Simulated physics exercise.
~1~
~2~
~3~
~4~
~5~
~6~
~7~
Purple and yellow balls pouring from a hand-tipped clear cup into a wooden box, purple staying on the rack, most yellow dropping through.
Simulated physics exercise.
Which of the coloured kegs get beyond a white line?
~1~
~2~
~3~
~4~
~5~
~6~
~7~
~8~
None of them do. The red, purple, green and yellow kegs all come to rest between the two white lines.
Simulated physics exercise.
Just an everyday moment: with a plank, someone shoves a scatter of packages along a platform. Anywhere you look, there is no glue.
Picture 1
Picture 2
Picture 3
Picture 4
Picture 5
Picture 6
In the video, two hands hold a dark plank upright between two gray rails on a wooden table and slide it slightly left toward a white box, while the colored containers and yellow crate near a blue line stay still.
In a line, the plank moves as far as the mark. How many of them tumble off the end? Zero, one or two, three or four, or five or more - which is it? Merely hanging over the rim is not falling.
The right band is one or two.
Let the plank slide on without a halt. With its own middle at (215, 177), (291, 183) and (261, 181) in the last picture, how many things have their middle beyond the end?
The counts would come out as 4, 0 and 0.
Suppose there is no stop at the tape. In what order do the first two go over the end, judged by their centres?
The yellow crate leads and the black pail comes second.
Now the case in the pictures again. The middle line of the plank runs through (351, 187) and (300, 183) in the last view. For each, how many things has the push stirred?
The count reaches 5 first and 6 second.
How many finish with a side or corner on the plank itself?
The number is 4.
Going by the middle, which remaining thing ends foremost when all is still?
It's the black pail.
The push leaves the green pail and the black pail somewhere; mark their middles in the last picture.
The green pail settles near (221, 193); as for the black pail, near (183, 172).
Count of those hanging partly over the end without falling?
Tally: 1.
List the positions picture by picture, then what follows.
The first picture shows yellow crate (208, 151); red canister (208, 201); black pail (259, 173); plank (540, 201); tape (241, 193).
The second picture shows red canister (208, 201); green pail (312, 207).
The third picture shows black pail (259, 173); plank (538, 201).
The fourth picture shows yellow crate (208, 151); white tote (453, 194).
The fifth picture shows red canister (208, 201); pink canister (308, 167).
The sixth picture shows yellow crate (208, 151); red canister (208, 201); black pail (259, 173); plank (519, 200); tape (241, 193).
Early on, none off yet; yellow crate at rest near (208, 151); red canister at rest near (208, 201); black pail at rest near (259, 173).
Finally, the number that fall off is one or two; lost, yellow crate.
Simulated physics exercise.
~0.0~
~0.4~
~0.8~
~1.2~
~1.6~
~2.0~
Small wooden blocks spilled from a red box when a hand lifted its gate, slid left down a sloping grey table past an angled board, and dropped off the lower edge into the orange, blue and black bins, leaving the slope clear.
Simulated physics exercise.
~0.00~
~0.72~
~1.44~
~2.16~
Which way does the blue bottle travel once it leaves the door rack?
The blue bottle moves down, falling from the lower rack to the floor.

:: THE PROBLEM ::
Return all of the data precisely as it appears.

:: EXERCISE SOLUTION ::
Simulated physics exercise.
~1~
~2~
~3~
~4~
~5~
~6~
~7~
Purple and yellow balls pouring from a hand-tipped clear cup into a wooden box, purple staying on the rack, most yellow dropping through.
Simulated physics exercise.
Which of the coloured kegs get beyond a white line?
~1~
~2~
~3~
~4~
~5~
~6~
~7~
~8~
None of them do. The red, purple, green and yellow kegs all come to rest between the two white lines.
Simulated physics exercise.
Just an everyday moment: with a plank, someone shoves a scatter of packages along a platform. Anywhere you look, there is no glue.
Picture 1
Picture 2
Picture 3
Picture 4
Picture 5
Picture 6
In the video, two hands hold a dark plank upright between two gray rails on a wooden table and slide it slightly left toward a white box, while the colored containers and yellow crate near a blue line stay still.
In a line, the plank moves as far as the mark. How many of them tumble off the end? Zero, one or two, three or four, or five or more - which is it? Merely hanging over the rim is not falling.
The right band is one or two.
Let the plank slide on without a halt. With its own middle at (215, 177), (291, 183) and (261, 181) in the last picture, how many things have their middle beyond the end?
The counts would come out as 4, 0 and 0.
Suppose there is no stop at the tape. In what order do the first two go over the end, judged by their centres?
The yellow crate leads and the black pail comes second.
Now the case in the pictures again. The middle line of the plank runs through (351, 187) and (300, 183) in the last view. For each, how many things has the push stirred?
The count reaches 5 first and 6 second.
How many finish with a side or corner on the plank itself?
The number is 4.
Going by the middle, which remaining thing ends foremost when all is still?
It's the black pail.
The push leaves the green pail and the black pail somewhere; mark their middles in the last picture.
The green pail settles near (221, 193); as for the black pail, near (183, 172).
Count of those hanging partly over the end without falling?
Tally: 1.
List the positions picture by picture, then what follows.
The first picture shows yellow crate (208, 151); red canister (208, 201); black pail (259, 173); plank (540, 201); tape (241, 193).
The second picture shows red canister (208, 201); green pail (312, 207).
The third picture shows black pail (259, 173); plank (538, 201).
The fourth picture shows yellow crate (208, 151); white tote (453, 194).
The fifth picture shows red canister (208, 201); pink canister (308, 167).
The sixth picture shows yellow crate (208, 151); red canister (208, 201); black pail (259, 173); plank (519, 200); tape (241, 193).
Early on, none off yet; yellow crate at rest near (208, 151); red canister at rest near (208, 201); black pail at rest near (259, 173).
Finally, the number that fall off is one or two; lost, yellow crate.
Simulated physics exercise.
~0.0~
~0.4~
~0.8~
~1.2~
~1.6~
~2.0~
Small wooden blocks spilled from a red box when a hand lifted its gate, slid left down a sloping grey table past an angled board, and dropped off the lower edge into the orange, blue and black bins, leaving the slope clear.
Simulated physics exercise.
~0.00~
~0.72~
~1.44~
~2.16~
Which way does the blue bottle travel once it leaves the door rack?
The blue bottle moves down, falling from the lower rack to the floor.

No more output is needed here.